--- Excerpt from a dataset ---

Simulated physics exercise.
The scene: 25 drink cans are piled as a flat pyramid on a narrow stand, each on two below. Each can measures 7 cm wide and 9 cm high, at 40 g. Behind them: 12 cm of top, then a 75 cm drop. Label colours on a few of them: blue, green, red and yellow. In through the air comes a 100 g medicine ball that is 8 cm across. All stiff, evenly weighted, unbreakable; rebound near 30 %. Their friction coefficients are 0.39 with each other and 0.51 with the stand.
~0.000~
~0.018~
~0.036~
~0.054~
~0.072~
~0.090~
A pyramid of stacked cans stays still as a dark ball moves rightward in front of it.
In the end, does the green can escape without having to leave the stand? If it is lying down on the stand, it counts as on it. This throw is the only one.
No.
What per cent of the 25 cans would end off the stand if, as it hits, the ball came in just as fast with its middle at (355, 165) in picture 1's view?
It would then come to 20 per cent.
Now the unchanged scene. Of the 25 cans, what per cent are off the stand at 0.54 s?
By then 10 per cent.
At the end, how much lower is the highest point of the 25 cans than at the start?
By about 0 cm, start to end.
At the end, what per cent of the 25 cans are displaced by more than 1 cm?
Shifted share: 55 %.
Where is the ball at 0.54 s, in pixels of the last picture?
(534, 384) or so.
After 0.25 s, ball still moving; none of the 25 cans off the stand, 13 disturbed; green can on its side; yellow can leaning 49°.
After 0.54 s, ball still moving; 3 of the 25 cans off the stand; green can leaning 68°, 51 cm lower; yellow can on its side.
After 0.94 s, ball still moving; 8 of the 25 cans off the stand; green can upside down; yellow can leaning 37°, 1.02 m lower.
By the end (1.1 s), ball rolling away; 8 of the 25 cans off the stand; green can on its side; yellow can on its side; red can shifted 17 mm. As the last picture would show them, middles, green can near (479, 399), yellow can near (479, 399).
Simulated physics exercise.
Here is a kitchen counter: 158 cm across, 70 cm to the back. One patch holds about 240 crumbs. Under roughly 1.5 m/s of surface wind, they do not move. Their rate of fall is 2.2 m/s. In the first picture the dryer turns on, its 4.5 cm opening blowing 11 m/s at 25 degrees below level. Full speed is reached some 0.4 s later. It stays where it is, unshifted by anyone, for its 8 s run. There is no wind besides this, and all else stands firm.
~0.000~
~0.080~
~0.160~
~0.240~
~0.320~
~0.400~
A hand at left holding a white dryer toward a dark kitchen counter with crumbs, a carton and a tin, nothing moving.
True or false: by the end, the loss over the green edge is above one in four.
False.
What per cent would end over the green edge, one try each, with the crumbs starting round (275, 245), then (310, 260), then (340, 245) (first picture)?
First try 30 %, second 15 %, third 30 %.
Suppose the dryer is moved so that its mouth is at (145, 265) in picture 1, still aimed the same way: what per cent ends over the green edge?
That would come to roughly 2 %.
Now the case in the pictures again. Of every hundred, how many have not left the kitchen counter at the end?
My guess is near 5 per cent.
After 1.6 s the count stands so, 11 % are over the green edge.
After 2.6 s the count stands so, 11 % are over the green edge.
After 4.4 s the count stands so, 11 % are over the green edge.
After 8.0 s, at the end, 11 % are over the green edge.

--- WHAT YOU HAVE TO DO ---
Locate all lines in the listing above with the word "across" and copy them.

--- WRITTEN REPLY ---
The scene: 25 drink cans are piled as a flat pyramid on a narrow stand, each on two below. Each can measures 7 cm wide and 9 cm high, at 40 g. Behind them: 12 cm of top, then a 75 cm drop. Label colours on a few of them: blue, green, red and yellow. In through the air comes a 100 g medicine ball that is 8 cm across. All stiff, evenly weighted, unbreakable; rebound near 30 %. Their friction coefficients are 0.39 with each other and 0.51 with the stand.
Here is a kitchen counter: 158 cm across, 70 cm to the back. One patch holds about 240 crumbs. Under roughly 1.5 m/s of surface wind, they do not move. Their rate of fall is 2.2 m/s. In the first picture the dryer turns on, its 4.5 cm opening blowing 11 m/s at 25 degrees below level. Full speed is reached some 0.4 s later. It stays where it is, unshifted by anyone, for its 8 s run. There is no wind besides this, and all else stands firm.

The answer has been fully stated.